### [YOUR INSTRUCTIONS]
Whenever a line contains the string "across", copy it out of the entries.

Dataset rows
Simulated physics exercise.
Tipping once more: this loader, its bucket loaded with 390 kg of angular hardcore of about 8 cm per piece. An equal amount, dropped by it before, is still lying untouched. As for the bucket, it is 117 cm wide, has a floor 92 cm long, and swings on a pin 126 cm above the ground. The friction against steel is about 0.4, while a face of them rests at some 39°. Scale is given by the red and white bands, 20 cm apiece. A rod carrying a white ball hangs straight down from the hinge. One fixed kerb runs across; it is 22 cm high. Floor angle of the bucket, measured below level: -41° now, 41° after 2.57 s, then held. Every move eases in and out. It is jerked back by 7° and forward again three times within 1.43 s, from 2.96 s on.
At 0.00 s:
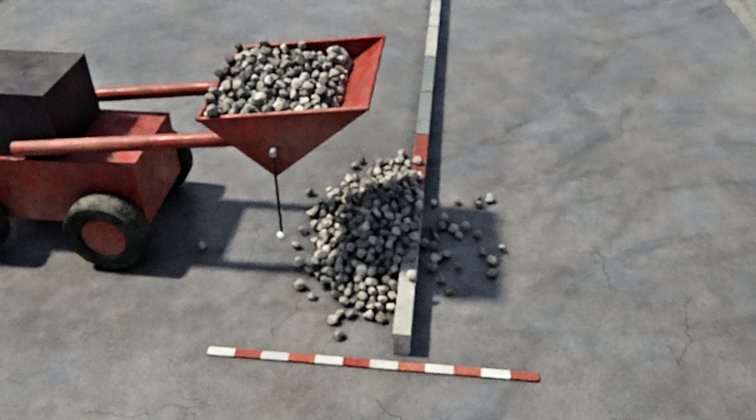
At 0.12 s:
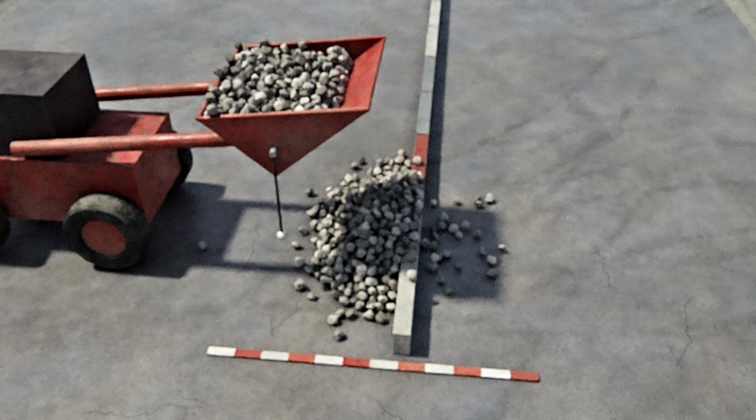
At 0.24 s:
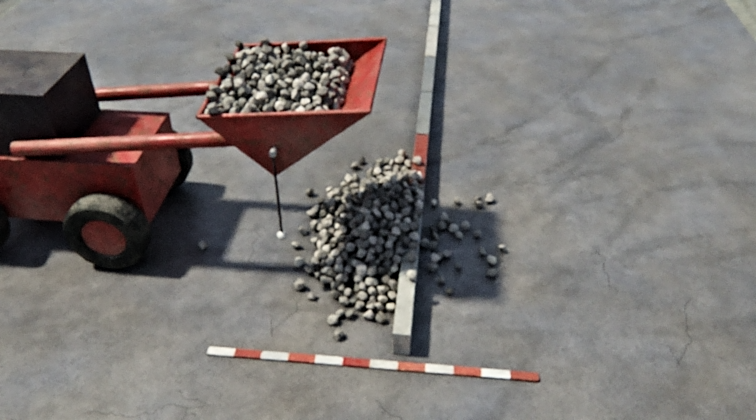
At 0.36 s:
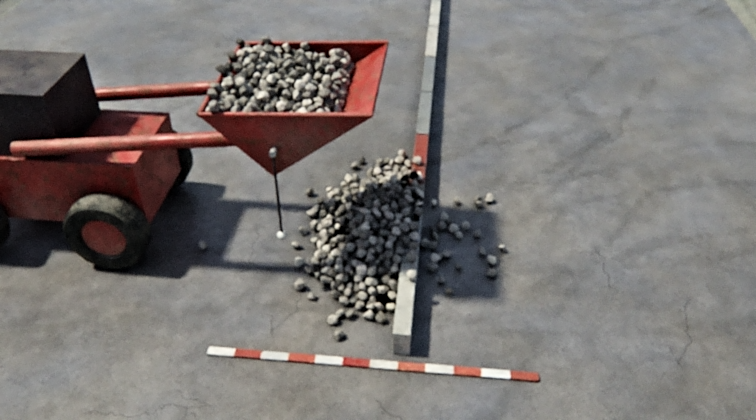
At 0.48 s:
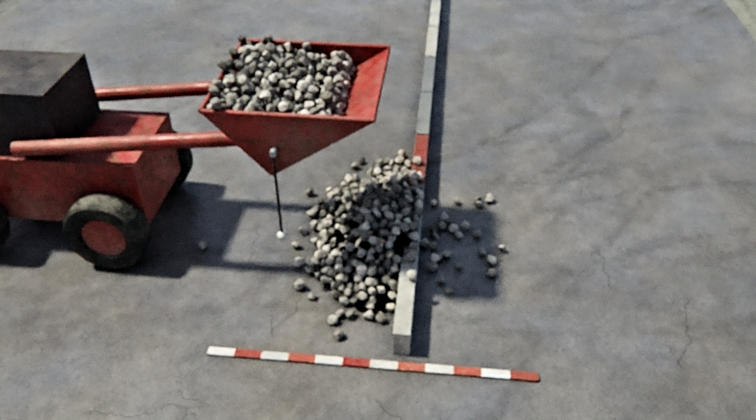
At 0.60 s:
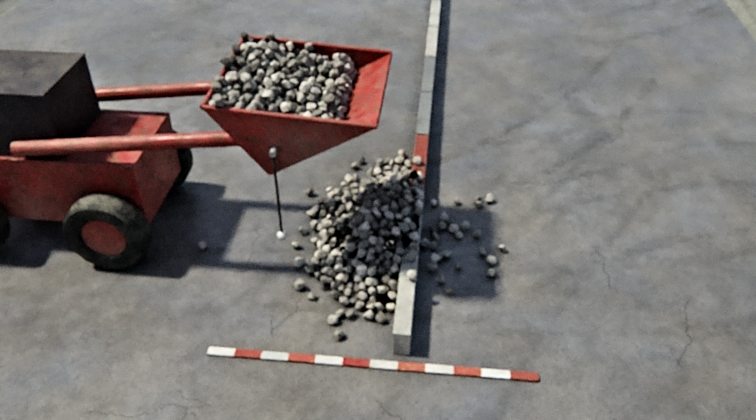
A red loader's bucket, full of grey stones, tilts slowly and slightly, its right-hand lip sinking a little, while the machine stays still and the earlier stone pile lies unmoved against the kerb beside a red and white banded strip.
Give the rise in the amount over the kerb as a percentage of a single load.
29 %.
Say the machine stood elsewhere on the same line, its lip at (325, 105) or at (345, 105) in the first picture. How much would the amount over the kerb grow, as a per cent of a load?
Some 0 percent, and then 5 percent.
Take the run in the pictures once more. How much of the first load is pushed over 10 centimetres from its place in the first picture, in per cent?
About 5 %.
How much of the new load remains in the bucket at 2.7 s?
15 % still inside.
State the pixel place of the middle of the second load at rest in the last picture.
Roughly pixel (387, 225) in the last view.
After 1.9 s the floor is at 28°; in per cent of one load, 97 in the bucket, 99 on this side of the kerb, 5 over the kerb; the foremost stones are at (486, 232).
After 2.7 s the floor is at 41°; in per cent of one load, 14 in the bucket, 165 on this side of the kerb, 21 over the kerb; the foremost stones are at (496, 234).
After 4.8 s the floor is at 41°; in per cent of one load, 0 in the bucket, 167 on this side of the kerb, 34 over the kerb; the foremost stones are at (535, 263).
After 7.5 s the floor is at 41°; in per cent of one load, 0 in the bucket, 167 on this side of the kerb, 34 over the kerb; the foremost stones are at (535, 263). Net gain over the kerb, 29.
--
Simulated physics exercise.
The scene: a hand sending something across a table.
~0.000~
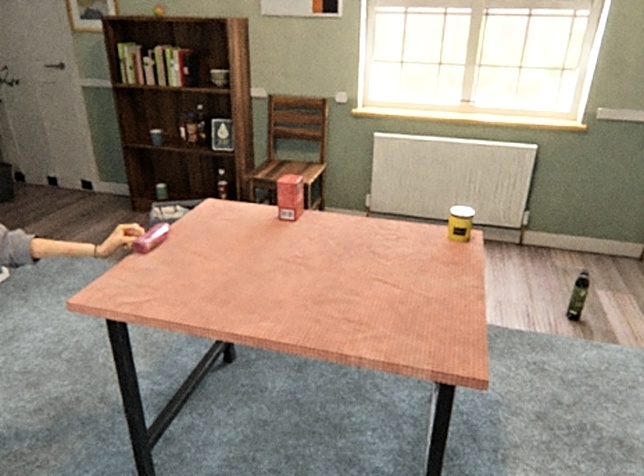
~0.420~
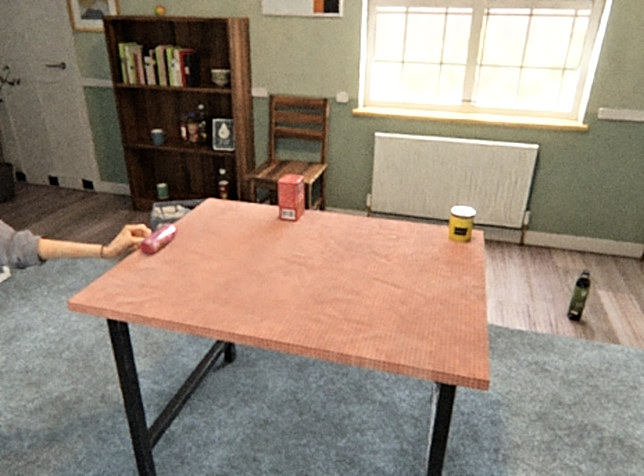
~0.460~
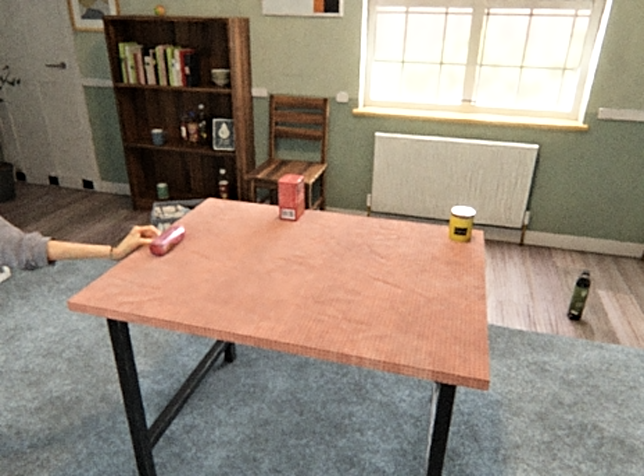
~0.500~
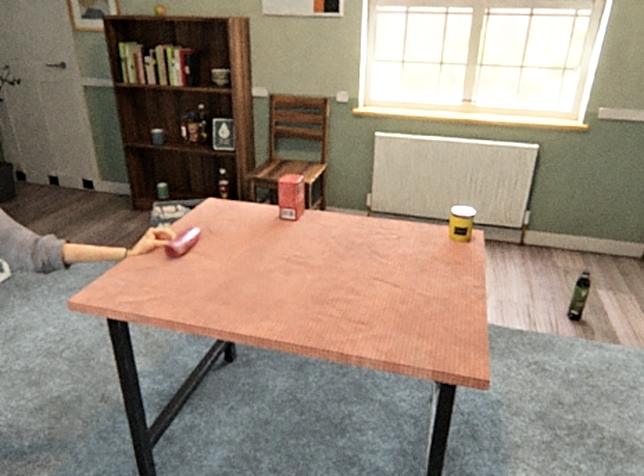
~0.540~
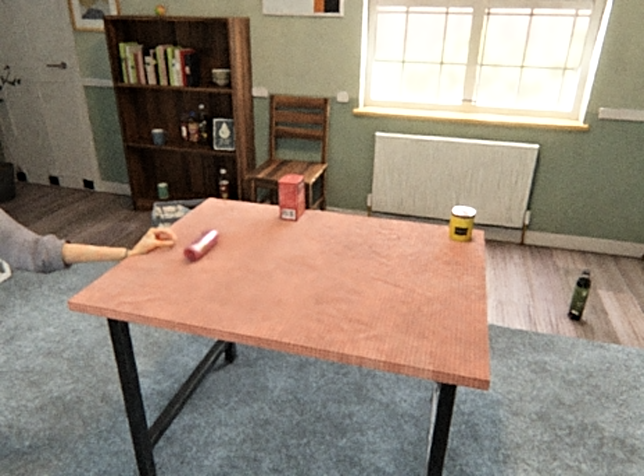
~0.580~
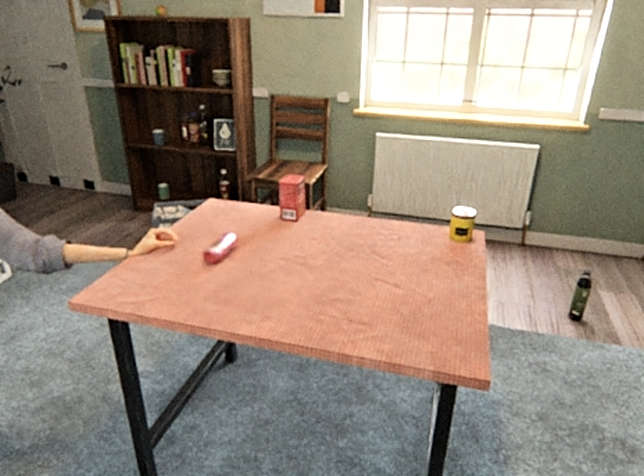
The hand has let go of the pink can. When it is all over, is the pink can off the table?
* * *
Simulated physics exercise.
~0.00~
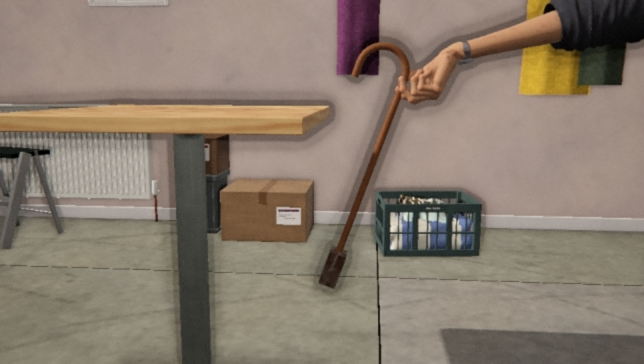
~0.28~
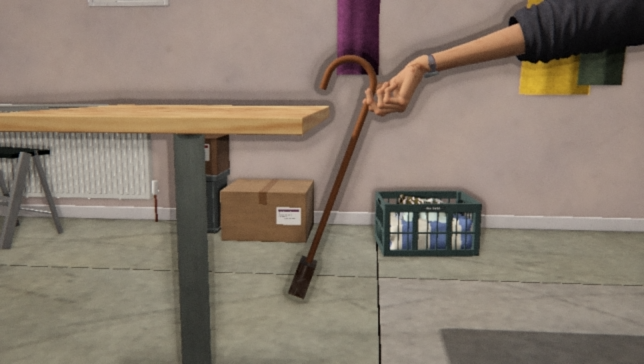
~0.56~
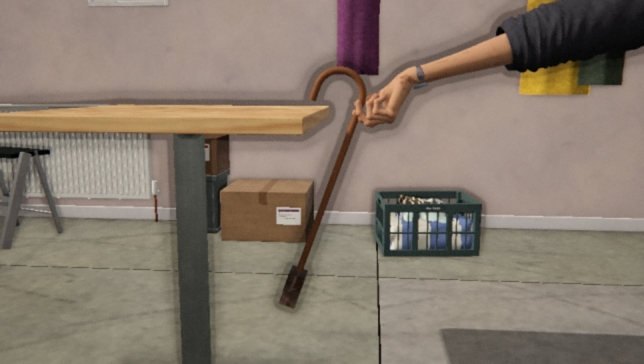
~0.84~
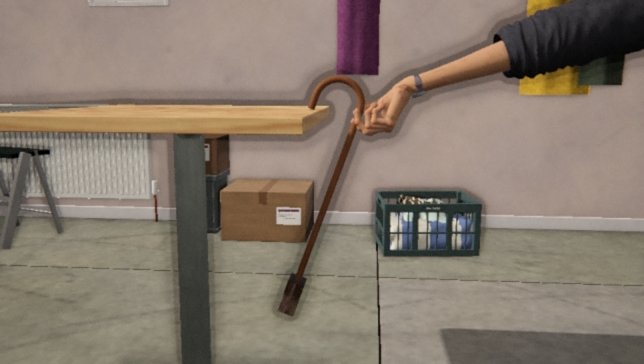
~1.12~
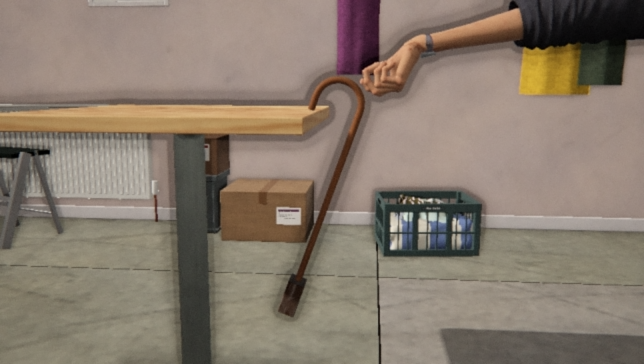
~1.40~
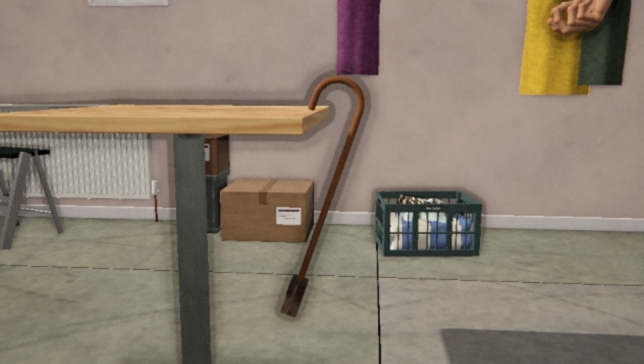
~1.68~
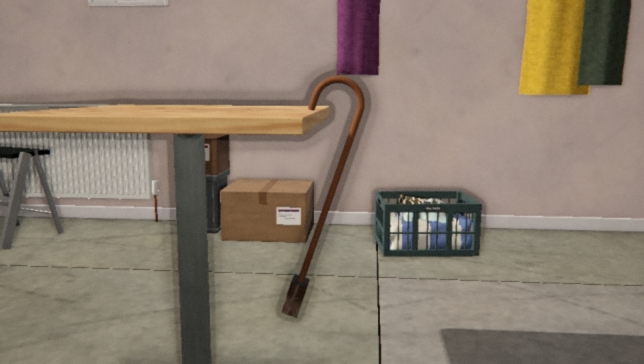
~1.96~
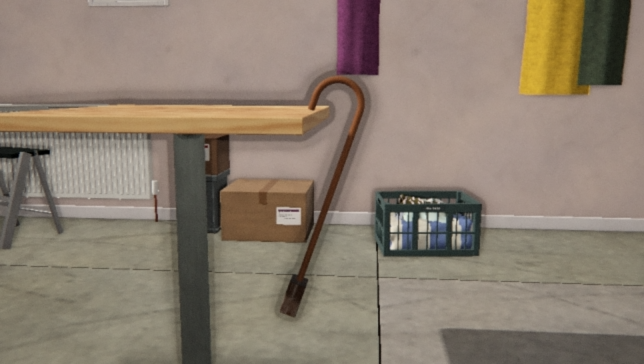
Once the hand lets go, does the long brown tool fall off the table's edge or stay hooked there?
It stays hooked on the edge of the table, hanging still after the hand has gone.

### [THE SOLUTION]
Tipping once more: this loader, its bucket loaded with 390 kg of angular hardcore of about 8 cm per piece. An equal amount, dropped by it before, is still lying untouched. As for the bucket, it is 117 cm wide, has a floor 92 cm long, and swings on a pin 126 cm above the ground. The friction against steel is about 0.4, while a face of them rests at some 39°. Scale is given by the red and white bands, 20 cm apiece. A rod carrying a white ball hangs straight down from the hinge. One fixed kerb runs across; it is 22 cm high. Floor angle of the bucket, measured below level: -41° now, 41° after 2.57 s, then held. Every move eases in and out. It is jerked back by 7° and forward again three times within 1.43 s, from 2.96 s on.
The scene: a hand sending something across a table.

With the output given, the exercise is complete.